STATED TASK
Copy every line that contains the string "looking" from the entries below.

STORED RECORDS
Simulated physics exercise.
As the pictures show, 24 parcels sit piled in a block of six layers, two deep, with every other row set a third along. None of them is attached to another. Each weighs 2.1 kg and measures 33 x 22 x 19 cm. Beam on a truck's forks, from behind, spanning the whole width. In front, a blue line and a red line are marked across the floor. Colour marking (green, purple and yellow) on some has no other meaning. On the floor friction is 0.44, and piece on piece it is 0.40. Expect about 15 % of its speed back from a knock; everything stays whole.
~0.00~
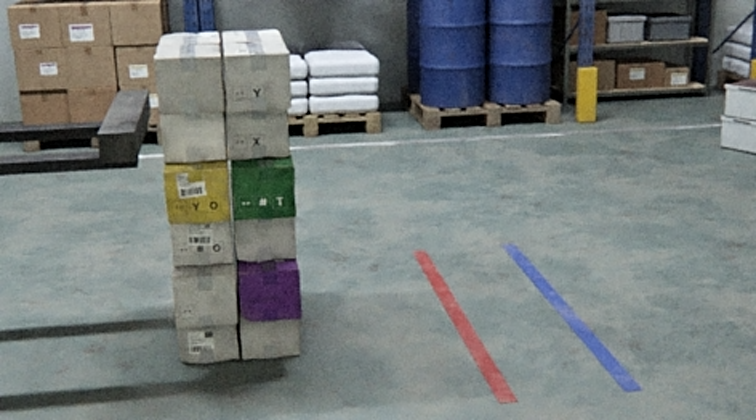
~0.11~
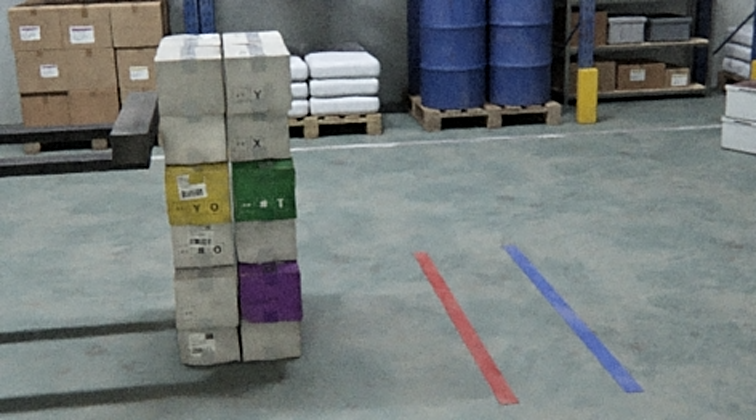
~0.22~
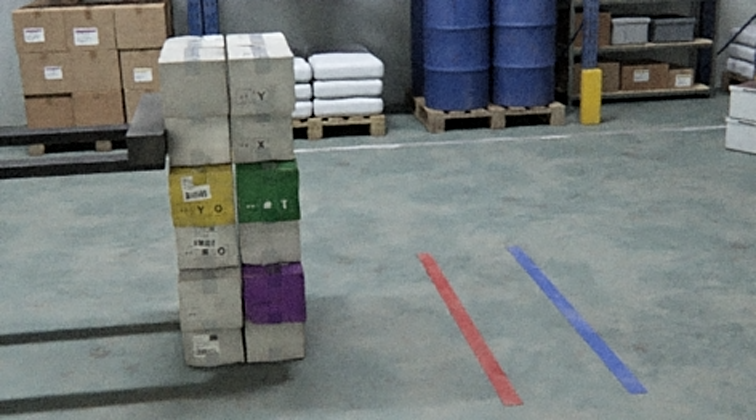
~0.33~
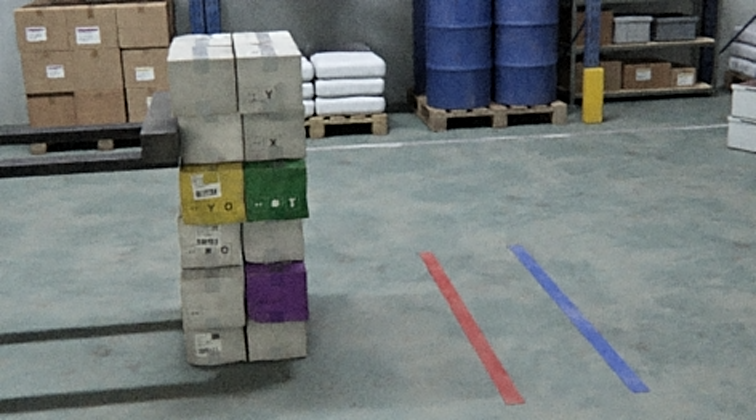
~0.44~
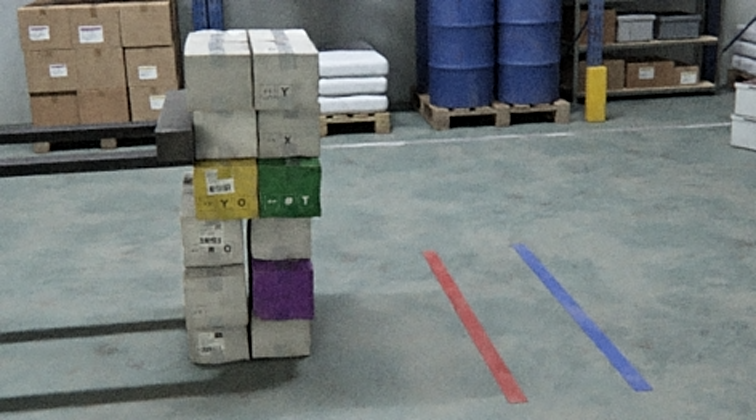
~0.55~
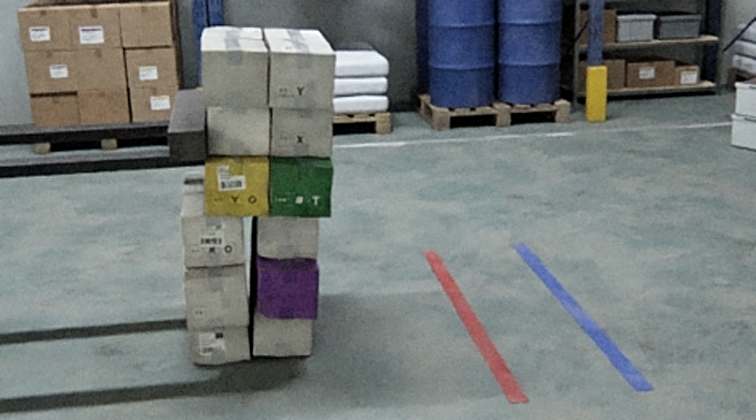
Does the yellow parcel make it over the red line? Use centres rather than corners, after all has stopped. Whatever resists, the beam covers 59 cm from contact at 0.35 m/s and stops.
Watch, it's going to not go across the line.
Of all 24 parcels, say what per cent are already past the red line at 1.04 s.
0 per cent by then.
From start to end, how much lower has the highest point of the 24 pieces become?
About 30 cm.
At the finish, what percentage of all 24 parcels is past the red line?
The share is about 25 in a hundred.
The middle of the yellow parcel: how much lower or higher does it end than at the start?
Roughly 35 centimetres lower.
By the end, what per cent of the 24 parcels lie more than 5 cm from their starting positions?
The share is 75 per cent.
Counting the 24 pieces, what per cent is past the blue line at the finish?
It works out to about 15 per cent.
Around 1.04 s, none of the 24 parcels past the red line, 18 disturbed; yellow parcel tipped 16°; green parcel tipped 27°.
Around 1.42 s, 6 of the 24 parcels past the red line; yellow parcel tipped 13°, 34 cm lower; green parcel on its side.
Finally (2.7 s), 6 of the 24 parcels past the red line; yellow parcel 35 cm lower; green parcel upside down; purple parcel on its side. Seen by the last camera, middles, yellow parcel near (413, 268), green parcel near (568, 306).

---

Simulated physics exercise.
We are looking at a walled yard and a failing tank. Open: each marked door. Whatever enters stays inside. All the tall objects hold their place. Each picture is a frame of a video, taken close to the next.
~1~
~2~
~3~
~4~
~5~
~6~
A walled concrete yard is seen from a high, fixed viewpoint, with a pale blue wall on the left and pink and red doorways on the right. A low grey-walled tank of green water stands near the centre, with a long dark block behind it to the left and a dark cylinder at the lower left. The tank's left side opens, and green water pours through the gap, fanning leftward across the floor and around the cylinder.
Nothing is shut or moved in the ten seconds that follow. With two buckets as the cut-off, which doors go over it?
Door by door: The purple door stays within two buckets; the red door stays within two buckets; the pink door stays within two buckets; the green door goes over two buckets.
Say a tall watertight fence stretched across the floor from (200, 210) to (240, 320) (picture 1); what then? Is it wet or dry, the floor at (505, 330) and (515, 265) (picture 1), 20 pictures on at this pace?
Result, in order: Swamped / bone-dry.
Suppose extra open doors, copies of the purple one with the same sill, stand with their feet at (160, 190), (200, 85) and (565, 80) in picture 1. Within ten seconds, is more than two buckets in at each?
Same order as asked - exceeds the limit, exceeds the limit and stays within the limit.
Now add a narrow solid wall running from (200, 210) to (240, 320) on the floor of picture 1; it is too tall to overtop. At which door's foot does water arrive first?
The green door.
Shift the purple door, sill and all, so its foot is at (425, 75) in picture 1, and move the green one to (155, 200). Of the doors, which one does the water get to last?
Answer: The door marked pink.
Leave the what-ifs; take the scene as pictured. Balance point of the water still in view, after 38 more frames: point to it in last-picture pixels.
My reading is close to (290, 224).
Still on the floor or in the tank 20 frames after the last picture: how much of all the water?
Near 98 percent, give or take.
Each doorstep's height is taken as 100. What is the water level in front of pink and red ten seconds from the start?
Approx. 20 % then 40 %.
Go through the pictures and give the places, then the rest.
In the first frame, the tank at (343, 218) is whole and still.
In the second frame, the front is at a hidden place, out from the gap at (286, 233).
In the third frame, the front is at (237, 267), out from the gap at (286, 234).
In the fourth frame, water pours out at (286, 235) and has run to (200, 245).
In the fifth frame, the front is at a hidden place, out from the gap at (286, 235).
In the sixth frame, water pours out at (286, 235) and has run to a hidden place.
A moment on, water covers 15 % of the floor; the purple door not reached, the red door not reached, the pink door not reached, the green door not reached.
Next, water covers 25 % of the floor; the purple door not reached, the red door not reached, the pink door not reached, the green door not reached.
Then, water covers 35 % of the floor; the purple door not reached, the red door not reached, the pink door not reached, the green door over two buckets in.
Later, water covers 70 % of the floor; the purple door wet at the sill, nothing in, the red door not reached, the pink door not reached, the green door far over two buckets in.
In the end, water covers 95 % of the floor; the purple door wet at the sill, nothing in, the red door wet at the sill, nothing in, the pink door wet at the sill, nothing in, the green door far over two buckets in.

--

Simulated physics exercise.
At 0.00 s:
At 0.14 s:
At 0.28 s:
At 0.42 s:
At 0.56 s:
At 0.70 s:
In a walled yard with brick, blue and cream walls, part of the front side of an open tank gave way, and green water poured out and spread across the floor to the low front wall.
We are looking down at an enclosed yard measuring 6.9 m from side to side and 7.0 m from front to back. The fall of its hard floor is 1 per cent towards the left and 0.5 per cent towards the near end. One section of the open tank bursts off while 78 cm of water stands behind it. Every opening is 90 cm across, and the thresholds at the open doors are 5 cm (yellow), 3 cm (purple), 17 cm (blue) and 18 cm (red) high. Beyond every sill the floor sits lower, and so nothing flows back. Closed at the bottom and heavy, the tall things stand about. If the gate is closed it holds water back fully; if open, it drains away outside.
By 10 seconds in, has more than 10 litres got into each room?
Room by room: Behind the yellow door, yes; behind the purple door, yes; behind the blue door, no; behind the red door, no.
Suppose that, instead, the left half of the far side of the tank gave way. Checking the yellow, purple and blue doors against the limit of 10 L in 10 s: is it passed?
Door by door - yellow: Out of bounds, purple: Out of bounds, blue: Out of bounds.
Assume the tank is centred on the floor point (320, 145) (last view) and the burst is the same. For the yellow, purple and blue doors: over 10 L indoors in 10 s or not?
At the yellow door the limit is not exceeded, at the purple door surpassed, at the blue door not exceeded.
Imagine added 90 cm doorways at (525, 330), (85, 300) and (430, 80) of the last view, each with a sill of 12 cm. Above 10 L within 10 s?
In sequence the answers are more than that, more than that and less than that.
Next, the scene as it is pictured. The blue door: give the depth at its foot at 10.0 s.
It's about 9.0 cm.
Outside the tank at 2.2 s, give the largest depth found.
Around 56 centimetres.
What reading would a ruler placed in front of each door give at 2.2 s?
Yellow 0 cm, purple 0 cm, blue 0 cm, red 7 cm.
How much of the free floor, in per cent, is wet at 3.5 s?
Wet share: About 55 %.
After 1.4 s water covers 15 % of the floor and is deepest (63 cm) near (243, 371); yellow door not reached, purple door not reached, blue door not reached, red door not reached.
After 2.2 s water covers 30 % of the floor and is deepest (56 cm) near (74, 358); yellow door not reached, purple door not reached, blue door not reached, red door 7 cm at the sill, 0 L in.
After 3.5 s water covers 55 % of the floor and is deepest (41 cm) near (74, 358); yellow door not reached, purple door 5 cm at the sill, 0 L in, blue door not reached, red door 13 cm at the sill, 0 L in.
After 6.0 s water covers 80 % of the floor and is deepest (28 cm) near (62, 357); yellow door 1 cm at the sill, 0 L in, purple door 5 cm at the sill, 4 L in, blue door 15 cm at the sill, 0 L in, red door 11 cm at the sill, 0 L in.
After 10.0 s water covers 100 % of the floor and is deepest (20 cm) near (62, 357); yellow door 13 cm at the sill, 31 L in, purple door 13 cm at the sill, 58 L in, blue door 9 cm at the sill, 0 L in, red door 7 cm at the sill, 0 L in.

CORRECT ANSWER
We are looking at a walled yard and a failing tank. Open: each marked door. Whatever enters stays inside. All the tall objects hold their place. Each picture is a frame of a video, taken close to the next.
We are looking down at an enclosed yard measuring 6.9 m from side to side and 7.0 m from front to back. The fall of its hard floor is 1 per cent towards the left and 0.5 per cent towards the near end. One section of the open tank bursts off while 78 cm of water stands behind it. Every opening is 90 cm across, and the thresholds at the open doors are 5 cm (yellow), 3 cm (purple), 17 cm (blue) and 18 cm (red) high. Beyond every sill the floor sits lower, and so nothing flows back. Closed at the bottom and heavy, the tall things stand about. If the gate is closed it holds water back fully; if open, it drains away outside.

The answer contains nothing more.